ITEMS |
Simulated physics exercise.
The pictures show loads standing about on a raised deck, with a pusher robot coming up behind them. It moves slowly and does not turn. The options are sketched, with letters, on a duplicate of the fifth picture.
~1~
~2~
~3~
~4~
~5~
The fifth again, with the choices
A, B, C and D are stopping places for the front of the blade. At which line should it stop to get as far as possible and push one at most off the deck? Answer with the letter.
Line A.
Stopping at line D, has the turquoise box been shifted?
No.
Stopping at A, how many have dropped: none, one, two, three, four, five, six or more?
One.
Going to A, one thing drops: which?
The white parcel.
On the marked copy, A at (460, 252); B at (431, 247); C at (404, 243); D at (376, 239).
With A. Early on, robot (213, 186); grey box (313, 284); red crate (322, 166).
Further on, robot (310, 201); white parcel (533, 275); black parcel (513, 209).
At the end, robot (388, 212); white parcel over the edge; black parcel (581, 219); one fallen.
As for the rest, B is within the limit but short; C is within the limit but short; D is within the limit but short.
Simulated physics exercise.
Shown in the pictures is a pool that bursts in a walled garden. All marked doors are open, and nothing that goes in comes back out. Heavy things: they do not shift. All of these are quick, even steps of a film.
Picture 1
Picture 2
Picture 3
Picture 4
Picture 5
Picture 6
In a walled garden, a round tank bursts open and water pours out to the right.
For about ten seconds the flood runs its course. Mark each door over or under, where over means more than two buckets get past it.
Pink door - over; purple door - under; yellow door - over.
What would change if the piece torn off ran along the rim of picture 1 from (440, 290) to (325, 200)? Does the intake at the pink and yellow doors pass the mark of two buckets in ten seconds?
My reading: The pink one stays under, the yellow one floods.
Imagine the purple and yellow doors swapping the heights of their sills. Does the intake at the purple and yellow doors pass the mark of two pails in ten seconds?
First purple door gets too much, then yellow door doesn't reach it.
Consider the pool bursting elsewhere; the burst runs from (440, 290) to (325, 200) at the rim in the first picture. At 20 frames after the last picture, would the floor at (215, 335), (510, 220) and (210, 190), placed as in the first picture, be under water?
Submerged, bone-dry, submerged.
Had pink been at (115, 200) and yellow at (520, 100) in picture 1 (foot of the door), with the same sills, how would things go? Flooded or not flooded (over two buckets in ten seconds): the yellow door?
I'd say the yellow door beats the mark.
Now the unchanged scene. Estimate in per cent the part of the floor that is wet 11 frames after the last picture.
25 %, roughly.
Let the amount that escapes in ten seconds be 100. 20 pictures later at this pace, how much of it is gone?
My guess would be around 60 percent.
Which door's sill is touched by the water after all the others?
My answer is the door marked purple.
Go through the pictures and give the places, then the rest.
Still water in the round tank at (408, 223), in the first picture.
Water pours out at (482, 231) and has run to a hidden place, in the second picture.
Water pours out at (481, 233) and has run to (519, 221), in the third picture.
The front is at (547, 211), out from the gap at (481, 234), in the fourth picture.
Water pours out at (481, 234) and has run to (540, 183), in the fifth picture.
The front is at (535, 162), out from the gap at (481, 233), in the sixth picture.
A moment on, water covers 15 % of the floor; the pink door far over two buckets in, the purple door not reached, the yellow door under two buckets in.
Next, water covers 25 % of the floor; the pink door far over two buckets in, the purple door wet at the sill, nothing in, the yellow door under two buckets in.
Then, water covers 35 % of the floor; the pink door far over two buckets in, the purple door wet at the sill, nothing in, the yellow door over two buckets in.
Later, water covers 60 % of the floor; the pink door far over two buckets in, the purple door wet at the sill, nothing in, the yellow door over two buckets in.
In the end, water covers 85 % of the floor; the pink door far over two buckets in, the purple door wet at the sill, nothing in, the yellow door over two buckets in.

STATED GOAL |
Quote each line of the data above exactly as written.

ANSWER TO THE PROBLEM |
Simulated physics exercise.
The pictures show loads standing about on a raised deck, with a pusher robot coming up behind them. It moves slowly and does not turn. The options are sketched, with letters, on a duplicate of the fifth picture.
~1~
~2~
~3~
~4~
~5~
The fifth again, with the choices
A, B, C and D are stopping places for the front of the blade. At which line should it stop to get as far as possible and push one at most off the deck? Answer with the letter.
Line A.
Stopping at line D, has the turquoise box been shifted?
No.
Stopping at A, how many have dropped: none, one, two, three, four, five, six or more?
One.
Going to A, one thing drops: which?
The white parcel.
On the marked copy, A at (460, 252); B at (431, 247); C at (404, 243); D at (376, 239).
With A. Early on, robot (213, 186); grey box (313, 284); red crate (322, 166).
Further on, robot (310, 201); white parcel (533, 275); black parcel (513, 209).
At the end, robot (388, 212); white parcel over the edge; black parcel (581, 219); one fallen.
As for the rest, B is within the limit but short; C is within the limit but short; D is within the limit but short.
Simulated physics exercise.
Shown in the pictures is a pool that bursts in a walled garden. All marked doors are open, and nothing that goes in comes back out. Heavy things: they do not shift. All of these are quick, even steps of a film.
Picture 1
Picture 2
Picture 3
Picture 4
Picture 5
Picture 6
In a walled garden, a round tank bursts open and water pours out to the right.
For about ten seconds the flood runs its course. Mark each door over or under, where over means more than two buckets get past it.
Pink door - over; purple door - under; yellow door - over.
What would change if the piece torn off ran along the rim of picture 1 from (440, 290) to (325, 200)? Does the intake at the pink and yellow doors pass the mark of two buckets in ten seconds?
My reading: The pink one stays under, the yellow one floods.
Imagine the purple and yellow doors swapping the heights of their sills. Does the intake at the purple and yellow doors pass the mark of two pails in ten seconds?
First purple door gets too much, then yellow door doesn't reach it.
Consider the pool bursting elsewhere; the burst runs from (440, 290) to (325, 200) at the rim in the first picture. At 20 frames after the last picture, would the floor at (215, 335), (510, 220) and (210, 190), placed as in the first picture, be under water?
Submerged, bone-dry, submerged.
Had pink been at (115, 200) and yellow at (520, 100) in picture 1 (foot of the door), with the same sills, how would things go? Flooded or not flooded (over two buckets in ten seconds): the yellow door?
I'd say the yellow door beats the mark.
Now the unchanged scene. Estimate in per cent the part of the floor that is wet 11 frames after the last picture.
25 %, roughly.
Let the amount that escapes in ten seconds be 100. 20 pictures later at this pace, how much of it is gone?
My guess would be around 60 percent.
Which door's sill is touched by the water after all the others?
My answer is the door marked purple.
Go through the pictures and give the places, then the rest.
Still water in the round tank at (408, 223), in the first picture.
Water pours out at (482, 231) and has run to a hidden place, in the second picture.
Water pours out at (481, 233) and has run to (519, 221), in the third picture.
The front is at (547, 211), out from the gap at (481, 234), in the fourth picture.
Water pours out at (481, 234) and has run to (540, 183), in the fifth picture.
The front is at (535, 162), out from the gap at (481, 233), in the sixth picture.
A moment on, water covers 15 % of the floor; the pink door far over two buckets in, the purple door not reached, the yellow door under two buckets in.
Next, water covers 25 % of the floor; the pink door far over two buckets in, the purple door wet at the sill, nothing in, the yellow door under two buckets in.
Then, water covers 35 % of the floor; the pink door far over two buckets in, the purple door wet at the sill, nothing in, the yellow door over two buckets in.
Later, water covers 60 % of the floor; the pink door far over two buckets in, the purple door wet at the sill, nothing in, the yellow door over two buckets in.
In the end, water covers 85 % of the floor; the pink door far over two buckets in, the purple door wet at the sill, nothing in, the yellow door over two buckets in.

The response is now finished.